## EXTRACTED INFORMATION
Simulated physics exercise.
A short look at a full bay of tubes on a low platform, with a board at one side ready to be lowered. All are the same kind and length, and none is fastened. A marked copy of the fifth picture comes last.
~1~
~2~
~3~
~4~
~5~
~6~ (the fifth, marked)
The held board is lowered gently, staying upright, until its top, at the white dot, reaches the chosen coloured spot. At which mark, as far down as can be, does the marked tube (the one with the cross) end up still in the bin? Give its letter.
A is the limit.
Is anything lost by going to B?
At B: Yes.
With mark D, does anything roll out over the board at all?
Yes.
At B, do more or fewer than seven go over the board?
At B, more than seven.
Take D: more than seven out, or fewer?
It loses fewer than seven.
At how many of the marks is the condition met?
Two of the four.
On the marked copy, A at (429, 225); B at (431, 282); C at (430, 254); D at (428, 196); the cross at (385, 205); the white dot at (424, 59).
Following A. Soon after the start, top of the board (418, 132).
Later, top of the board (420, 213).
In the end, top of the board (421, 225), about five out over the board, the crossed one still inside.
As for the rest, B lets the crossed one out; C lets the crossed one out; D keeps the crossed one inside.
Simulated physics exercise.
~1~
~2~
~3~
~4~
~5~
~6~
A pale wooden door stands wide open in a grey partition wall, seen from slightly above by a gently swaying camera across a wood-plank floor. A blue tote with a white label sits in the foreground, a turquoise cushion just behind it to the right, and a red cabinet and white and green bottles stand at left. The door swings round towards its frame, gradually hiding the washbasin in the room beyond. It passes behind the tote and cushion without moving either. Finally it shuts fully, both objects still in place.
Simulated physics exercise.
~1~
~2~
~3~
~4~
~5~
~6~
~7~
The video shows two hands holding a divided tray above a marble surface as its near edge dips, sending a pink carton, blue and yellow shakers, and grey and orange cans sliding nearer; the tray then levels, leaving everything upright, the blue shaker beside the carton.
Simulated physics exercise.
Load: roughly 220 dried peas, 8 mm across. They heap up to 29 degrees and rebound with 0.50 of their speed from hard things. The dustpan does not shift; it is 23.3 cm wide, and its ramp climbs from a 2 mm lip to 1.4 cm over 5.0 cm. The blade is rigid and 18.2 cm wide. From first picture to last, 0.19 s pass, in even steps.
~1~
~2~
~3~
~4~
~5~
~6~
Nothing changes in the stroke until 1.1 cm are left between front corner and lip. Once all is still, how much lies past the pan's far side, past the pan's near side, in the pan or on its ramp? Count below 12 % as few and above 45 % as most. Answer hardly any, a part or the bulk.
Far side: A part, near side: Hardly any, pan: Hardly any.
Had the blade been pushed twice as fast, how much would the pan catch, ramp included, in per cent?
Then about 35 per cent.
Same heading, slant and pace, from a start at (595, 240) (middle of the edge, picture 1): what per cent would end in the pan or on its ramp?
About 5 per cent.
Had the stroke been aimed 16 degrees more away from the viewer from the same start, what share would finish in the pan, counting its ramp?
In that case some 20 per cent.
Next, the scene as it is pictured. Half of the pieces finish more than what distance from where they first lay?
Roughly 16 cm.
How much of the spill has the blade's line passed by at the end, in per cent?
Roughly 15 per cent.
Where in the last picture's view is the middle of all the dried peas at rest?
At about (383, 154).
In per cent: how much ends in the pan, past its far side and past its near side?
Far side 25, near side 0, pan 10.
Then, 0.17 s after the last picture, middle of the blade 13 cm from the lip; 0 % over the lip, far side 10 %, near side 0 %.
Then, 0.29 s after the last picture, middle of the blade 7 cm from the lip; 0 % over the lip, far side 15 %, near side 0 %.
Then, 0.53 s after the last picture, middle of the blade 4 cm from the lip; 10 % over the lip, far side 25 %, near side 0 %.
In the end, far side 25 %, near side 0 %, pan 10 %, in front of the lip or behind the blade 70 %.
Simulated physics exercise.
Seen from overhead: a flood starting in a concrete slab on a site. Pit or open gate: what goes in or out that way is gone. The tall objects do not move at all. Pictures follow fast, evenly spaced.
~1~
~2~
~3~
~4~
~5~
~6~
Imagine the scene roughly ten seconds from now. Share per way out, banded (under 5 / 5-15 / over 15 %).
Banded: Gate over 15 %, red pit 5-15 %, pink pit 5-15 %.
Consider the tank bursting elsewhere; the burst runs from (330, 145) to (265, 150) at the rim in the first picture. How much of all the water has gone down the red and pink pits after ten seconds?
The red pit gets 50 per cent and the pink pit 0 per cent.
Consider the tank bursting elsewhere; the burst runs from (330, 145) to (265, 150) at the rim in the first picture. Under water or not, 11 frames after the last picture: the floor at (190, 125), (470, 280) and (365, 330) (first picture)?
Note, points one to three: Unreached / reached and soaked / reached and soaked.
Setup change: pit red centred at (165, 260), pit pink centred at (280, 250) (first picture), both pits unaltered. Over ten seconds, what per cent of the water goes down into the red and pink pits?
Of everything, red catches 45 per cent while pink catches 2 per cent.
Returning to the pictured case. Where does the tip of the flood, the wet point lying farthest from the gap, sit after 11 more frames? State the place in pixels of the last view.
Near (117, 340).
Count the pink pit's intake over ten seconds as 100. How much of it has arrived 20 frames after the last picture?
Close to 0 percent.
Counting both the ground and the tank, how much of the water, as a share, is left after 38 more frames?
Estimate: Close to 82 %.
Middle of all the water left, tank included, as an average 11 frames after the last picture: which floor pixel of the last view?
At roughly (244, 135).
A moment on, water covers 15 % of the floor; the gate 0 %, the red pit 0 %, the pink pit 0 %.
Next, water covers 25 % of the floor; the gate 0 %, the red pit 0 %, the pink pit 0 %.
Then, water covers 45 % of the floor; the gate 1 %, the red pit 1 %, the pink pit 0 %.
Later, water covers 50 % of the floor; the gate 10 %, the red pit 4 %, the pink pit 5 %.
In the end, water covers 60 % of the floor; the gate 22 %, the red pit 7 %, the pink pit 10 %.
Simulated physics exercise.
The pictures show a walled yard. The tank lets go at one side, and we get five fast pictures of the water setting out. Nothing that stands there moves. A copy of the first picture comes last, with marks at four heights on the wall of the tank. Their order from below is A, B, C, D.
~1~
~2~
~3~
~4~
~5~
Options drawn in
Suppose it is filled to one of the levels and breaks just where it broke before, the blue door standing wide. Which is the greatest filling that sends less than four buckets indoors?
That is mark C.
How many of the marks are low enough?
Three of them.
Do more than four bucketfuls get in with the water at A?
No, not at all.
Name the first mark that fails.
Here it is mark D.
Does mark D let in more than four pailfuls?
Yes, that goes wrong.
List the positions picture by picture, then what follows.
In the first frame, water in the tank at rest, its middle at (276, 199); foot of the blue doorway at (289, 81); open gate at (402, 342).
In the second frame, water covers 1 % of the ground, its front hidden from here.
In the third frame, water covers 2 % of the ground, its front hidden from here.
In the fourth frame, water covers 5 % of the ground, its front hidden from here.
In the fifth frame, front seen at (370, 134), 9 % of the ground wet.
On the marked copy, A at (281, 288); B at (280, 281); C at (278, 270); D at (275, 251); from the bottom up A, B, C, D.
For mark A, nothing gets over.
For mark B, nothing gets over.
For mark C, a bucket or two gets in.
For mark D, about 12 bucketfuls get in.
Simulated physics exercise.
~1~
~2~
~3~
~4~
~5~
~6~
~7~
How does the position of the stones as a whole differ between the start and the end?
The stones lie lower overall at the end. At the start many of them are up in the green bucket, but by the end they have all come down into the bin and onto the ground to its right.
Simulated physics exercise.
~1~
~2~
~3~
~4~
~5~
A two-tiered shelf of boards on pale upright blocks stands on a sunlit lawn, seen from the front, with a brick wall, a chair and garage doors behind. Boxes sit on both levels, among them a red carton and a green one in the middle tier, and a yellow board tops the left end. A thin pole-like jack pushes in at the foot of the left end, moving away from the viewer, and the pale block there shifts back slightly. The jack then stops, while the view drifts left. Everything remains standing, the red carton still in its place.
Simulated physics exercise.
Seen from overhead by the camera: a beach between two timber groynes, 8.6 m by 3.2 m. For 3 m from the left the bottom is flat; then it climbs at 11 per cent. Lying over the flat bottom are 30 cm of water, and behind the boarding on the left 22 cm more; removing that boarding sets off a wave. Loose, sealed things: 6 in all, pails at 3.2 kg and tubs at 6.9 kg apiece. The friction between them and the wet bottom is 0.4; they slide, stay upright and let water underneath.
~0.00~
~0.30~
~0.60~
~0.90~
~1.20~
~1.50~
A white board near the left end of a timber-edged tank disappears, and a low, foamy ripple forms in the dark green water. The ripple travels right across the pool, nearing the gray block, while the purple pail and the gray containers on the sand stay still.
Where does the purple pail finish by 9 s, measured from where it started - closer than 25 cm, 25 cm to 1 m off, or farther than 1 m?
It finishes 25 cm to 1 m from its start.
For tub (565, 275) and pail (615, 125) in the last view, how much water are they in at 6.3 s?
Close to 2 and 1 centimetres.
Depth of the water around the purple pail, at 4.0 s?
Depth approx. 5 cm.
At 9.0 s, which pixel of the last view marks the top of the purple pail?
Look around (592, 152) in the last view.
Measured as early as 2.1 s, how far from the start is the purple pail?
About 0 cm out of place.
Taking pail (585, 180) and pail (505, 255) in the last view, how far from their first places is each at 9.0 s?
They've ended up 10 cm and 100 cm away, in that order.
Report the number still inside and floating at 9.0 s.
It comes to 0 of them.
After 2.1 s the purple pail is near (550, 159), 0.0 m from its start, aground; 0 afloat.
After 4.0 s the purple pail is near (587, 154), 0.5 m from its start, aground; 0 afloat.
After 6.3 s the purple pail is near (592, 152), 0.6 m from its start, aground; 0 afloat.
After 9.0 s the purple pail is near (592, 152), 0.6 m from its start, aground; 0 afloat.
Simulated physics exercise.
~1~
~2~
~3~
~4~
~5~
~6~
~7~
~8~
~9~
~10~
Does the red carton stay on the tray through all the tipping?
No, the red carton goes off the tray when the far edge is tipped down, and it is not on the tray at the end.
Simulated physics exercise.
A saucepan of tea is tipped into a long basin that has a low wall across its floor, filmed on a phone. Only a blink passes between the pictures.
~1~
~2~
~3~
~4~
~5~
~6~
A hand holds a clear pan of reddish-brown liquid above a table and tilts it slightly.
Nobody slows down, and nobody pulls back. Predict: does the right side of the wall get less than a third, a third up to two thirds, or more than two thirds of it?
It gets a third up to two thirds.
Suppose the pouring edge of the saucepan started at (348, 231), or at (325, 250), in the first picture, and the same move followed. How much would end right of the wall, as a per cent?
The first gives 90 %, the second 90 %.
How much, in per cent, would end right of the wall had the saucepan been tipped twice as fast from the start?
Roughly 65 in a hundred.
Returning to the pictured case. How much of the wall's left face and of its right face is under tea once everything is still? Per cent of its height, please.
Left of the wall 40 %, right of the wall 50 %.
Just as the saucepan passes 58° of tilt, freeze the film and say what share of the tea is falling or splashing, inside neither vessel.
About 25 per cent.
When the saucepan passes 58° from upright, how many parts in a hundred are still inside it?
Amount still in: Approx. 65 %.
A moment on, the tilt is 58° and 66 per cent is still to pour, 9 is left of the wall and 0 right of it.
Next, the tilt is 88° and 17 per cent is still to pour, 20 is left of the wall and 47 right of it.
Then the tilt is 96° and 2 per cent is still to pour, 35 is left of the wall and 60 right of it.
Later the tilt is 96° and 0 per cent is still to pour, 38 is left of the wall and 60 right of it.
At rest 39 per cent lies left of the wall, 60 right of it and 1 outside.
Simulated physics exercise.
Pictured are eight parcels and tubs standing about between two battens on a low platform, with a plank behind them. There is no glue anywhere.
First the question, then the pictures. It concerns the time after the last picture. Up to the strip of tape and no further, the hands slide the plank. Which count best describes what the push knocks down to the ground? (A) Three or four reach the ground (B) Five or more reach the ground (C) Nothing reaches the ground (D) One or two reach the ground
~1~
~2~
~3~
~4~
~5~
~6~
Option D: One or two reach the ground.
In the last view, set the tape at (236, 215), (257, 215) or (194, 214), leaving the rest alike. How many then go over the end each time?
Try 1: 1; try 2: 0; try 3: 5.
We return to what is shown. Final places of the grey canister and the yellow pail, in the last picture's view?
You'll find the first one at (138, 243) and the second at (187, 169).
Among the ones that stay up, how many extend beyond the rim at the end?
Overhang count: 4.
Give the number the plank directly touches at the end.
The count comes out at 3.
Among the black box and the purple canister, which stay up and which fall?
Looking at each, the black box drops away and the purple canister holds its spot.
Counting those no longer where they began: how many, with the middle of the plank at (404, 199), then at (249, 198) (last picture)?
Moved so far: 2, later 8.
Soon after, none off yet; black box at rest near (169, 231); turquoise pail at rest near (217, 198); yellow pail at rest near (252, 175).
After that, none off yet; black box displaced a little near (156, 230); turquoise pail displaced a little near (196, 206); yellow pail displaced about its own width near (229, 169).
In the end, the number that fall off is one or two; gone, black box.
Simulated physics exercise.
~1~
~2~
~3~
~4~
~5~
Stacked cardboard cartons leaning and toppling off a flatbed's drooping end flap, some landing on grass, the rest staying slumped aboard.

## THE TASK
Give the number of lines in the entries that include the string "tubs", and nothing more.

## TASK RESPONSE
2